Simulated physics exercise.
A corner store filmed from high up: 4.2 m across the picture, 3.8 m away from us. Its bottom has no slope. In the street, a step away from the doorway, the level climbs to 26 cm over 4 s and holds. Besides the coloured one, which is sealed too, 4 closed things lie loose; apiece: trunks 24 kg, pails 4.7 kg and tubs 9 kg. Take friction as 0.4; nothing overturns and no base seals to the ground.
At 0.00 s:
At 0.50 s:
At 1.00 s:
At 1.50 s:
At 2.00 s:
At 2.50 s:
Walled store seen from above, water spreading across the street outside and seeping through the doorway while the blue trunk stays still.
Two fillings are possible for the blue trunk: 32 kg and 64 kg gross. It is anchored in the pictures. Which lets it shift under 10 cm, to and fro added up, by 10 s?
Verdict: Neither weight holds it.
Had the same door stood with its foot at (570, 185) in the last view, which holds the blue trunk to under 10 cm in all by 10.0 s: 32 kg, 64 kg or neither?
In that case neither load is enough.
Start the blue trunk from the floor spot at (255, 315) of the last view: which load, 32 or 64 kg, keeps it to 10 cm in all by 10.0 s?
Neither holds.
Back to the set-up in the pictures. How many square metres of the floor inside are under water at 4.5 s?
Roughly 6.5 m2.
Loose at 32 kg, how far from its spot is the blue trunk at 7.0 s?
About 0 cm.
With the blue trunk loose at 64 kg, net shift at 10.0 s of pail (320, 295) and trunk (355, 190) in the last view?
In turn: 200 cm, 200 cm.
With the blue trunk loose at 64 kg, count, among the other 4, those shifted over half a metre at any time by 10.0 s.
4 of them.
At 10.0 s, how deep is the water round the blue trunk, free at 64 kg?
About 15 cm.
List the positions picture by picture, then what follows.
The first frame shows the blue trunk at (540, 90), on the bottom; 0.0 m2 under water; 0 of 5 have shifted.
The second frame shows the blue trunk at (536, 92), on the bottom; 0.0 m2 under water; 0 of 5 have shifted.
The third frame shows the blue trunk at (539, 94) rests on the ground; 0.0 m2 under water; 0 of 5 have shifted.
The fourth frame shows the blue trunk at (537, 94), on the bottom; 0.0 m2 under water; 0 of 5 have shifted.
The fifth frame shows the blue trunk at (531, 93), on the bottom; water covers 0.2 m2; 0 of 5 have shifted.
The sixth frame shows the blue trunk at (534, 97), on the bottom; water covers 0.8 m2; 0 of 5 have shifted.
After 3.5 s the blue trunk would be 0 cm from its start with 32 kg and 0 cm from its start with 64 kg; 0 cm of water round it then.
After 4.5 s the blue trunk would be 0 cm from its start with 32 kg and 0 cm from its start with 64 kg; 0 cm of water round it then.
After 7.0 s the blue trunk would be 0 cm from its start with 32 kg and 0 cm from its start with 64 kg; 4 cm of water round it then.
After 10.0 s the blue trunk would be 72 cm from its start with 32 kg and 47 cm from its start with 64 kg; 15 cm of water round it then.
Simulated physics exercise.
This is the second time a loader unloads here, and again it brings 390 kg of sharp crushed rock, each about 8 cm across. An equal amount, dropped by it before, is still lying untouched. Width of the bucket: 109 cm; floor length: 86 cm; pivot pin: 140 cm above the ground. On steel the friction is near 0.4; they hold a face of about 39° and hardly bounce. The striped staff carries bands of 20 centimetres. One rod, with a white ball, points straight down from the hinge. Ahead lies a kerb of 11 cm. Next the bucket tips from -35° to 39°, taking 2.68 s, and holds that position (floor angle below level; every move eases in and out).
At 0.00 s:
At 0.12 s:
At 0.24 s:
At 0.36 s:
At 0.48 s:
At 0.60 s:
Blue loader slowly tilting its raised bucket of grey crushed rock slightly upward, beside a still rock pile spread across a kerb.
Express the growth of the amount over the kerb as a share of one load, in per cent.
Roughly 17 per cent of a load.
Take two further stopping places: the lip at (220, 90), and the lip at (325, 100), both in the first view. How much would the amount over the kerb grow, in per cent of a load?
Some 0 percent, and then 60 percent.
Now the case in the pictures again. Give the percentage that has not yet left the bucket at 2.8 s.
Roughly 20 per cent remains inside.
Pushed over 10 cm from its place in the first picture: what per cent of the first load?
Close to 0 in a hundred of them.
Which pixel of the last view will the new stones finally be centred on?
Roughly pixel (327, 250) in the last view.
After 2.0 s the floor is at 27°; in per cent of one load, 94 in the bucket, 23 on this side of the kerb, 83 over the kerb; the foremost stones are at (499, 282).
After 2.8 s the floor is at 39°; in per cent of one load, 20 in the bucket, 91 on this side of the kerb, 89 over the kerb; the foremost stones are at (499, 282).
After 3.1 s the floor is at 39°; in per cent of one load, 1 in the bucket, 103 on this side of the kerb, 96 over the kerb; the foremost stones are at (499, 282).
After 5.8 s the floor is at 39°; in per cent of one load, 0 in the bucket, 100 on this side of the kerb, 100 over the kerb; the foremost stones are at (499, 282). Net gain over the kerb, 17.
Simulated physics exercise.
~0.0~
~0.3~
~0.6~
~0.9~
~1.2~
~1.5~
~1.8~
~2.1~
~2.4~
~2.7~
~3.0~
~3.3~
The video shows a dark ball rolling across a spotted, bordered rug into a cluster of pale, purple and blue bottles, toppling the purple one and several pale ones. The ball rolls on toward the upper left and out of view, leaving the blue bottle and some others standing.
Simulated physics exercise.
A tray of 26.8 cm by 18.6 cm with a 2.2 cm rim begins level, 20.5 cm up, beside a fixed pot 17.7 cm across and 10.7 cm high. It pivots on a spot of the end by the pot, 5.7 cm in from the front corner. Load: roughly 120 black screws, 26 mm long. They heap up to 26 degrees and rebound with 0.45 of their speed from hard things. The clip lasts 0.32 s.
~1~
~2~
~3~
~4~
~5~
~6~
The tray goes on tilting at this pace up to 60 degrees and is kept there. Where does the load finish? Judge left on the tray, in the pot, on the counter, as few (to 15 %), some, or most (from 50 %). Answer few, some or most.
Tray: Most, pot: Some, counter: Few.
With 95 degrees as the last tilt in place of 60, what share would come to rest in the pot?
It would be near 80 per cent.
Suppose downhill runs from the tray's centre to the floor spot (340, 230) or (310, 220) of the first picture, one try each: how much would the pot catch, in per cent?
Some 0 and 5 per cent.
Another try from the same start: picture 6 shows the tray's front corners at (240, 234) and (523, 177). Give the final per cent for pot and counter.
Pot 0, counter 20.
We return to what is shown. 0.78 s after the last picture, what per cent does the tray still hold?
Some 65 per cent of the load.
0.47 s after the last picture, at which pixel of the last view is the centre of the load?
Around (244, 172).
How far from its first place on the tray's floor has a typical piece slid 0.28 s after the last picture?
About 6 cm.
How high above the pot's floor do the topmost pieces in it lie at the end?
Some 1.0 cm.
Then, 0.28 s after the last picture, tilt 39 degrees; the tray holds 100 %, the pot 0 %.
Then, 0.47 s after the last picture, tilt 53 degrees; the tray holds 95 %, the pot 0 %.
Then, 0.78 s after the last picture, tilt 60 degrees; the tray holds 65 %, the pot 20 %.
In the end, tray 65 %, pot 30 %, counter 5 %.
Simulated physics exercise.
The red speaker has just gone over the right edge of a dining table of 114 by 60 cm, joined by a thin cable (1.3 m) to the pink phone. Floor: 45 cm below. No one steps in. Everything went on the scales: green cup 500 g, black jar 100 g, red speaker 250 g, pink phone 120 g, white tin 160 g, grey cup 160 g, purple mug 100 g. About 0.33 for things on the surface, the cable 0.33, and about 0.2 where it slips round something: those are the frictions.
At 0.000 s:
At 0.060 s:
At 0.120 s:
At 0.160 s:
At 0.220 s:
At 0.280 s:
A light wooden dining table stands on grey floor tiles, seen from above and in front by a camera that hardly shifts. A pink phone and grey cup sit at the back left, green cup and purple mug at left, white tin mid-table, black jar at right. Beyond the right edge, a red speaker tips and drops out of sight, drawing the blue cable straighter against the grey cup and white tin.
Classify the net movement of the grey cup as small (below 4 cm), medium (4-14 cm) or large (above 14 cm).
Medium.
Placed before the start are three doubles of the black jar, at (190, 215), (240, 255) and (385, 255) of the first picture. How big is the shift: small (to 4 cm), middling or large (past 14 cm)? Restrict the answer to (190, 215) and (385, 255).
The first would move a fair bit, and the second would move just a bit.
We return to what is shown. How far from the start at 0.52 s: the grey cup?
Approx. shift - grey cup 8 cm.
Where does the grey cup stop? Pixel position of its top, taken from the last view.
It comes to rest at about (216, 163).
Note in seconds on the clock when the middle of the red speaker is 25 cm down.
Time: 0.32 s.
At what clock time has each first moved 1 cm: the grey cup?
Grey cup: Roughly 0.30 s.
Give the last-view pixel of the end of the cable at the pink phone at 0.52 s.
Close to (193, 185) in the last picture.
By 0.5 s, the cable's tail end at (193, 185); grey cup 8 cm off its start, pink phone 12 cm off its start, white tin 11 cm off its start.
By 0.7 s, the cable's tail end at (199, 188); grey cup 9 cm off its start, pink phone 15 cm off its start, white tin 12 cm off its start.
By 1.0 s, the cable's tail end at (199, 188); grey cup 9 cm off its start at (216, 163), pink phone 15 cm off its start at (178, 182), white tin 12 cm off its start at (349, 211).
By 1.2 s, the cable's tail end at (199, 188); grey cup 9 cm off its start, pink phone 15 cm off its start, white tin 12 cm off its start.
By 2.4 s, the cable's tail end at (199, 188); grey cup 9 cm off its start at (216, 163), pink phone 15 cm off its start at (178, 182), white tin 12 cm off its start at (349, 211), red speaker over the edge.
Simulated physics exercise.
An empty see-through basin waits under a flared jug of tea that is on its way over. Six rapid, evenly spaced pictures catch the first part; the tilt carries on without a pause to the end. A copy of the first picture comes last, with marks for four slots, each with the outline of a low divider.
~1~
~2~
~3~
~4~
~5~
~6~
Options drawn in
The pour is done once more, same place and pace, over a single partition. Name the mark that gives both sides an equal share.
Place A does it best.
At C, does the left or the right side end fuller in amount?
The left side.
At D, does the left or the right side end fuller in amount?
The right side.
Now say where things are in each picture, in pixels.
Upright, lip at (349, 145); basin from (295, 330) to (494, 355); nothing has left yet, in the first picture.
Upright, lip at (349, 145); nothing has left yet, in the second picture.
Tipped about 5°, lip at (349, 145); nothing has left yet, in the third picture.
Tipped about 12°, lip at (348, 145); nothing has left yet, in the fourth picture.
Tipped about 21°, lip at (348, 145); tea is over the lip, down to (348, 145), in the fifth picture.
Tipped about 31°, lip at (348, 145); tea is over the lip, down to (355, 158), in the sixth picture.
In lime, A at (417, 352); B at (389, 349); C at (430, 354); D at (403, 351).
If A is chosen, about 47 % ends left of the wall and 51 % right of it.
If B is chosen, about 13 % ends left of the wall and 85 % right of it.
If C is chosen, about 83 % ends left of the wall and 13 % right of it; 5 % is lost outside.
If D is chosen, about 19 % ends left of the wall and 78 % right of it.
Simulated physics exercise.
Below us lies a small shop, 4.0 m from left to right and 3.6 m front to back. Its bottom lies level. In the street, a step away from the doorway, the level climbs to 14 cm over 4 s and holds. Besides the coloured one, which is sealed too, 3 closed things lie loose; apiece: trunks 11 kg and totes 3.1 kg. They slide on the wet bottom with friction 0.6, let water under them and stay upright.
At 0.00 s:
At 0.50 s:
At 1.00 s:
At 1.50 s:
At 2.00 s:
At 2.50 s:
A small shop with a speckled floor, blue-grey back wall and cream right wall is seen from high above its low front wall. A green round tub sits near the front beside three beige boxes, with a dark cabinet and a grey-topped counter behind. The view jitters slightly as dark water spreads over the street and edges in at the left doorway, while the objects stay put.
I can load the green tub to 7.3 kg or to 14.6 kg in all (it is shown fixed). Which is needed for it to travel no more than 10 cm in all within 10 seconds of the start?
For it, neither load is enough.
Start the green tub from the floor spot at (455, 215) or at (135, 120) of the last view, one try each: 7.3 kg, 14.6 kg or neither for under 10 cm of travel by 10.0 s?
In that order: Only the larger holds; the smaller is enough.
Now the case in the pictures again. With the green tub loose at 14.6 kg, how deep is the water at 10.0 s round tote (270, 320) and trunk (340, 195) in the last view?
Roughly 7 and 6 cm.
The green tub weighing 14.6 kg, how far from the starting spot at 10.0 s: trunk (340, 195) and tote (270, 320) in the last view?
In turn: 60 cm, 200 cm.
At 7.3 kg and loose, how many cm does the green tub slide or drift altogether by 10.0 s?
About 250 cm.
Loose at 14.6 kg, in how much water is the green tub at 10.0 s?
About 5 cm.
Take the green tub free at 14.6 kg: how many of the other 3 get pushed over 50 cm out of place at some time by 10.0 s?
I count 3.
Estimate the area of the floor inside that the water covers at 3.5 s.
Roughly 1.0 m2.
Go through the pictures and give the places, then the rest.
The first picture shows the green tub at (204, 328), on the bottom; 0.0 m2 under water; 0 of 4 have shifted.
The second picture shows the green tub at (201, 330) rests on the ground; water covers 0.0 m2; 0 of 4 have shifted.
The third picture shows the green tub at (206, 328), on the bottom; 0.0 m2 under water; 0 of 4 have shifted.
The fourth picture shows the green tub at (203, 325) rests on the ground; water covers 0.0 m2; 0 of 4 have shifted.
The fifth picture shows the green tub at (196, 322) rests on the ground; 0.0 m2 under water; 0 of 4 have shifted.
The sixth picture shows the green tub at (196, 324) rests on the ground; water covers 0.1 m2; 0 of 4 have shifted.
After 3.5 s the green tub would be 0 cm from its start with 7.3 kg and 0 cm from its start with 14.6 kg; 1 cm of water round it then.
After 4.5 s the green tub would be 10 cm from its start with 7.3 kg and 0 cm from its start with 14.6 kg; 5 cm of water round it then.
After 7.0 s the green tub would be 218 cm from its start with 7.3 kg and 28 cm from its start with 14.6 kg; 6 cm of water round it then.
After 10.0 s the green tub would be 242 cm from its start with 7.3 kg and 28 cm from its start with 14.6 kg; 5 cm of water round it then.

What to work on: Copy whichever lines in the listing above contain the word "apiece".

Finished exercise:
A corner store filmed from high up: 4.2 m across the picture, 3.8 m away from us. Its bottom has no slope. In the street, a step away from the doorway, the level climbs to 26 cm over 4 s and holds. Besides the coloured one, which is sealed too, 4 closed things lie loose; apiece: trunks 24 kg, pails 4.7 kg and tubs 9 kg. Take friction as 0.4; nothing overturns and no base seals to the ground.
Below us lies a small shop, 4.0 m from left to right and 3.6 m front to back. Its bottom lies level. In the street, a step away from the doorway, the level climbs to 14 cm over 4 s and holds. Besides the coloured one, which is sealed too, 3 closed things lie loose; apiece: trunks 11 kg and totes 3.1 kg. They slide on the wet bottom with friction 0.6, let water under them and stay upright.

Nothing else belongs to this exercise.